Problem to work on: Please set down all the lines beneath this one exactly, without the pictures.

Given information:
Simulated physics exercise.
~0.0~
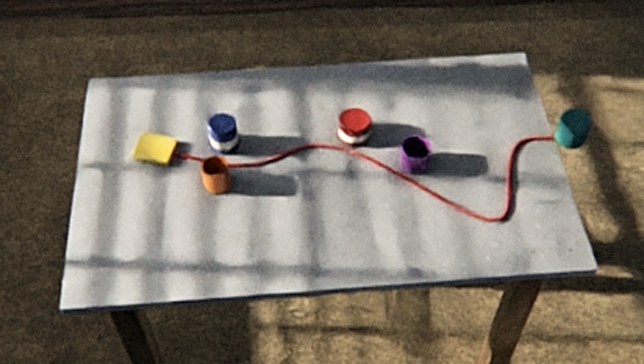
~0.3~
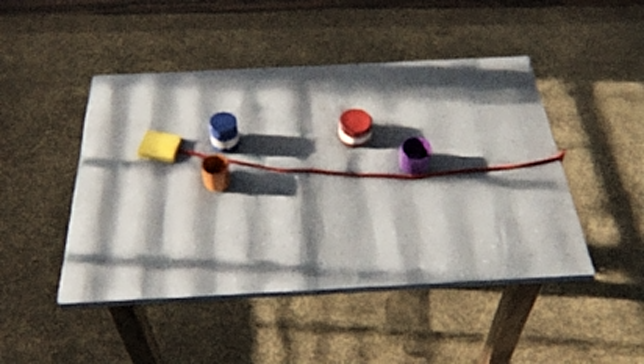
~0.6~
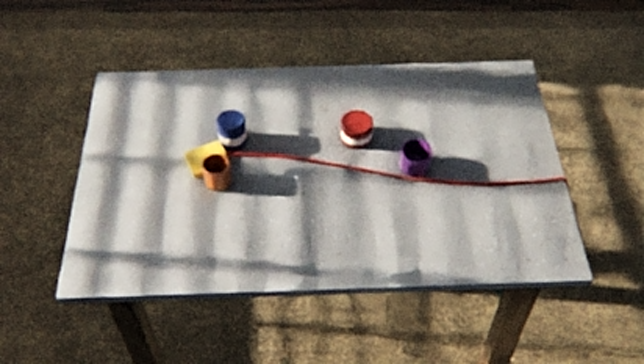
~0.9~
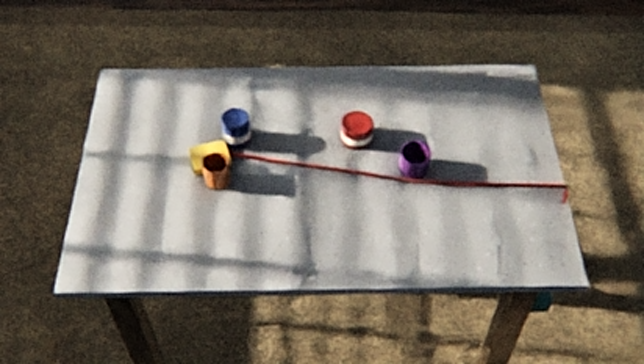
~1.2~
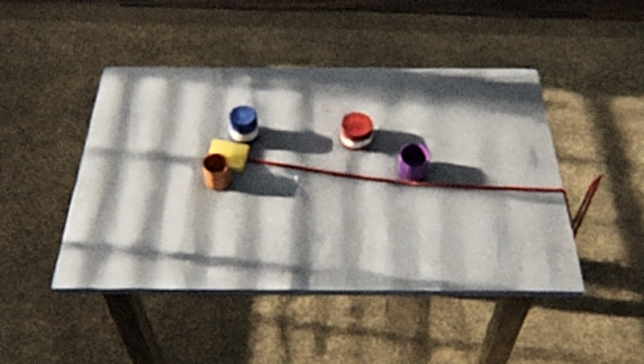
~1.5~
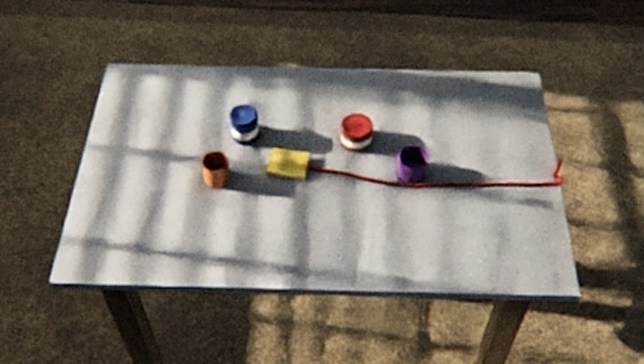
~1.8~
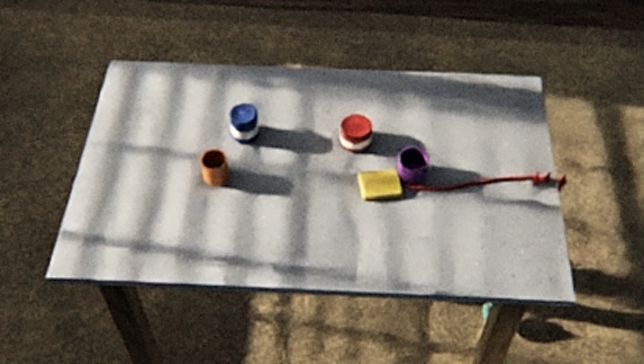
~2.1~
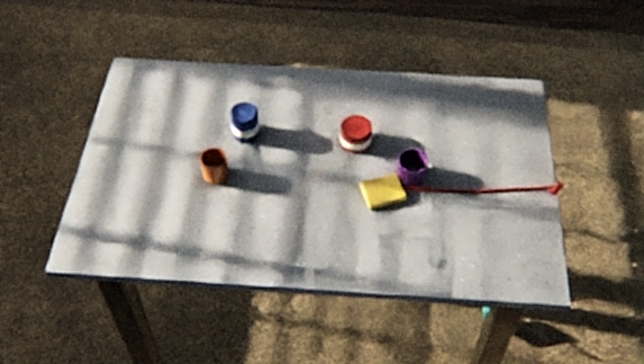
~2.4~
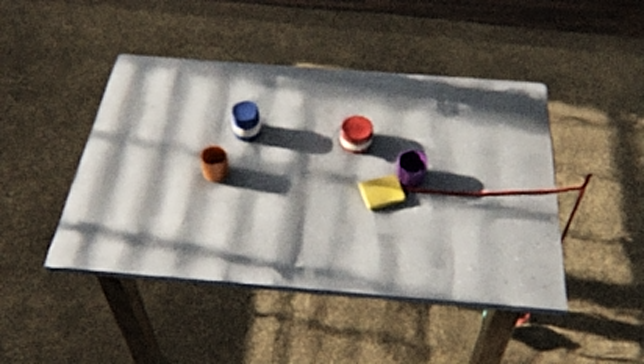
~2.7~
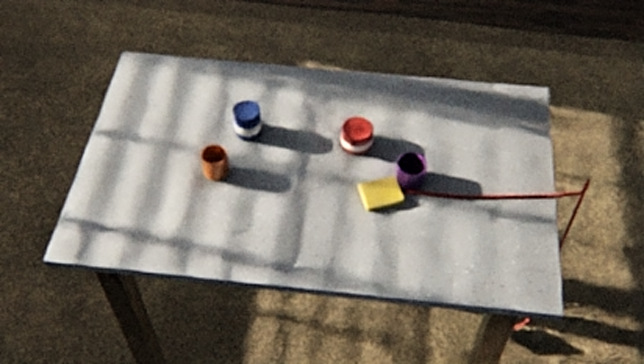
Teal object falling off a table's right side, its red cord dragging a yellow block rightward past cans to rest by a purple mug.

Reply:
Simulated physics exercise.
~0.0~
~0.3~
~0.6~
~0.9~
~1.2~
~1.5~
~1.8~
~2.1~
~2.4~
~2.7~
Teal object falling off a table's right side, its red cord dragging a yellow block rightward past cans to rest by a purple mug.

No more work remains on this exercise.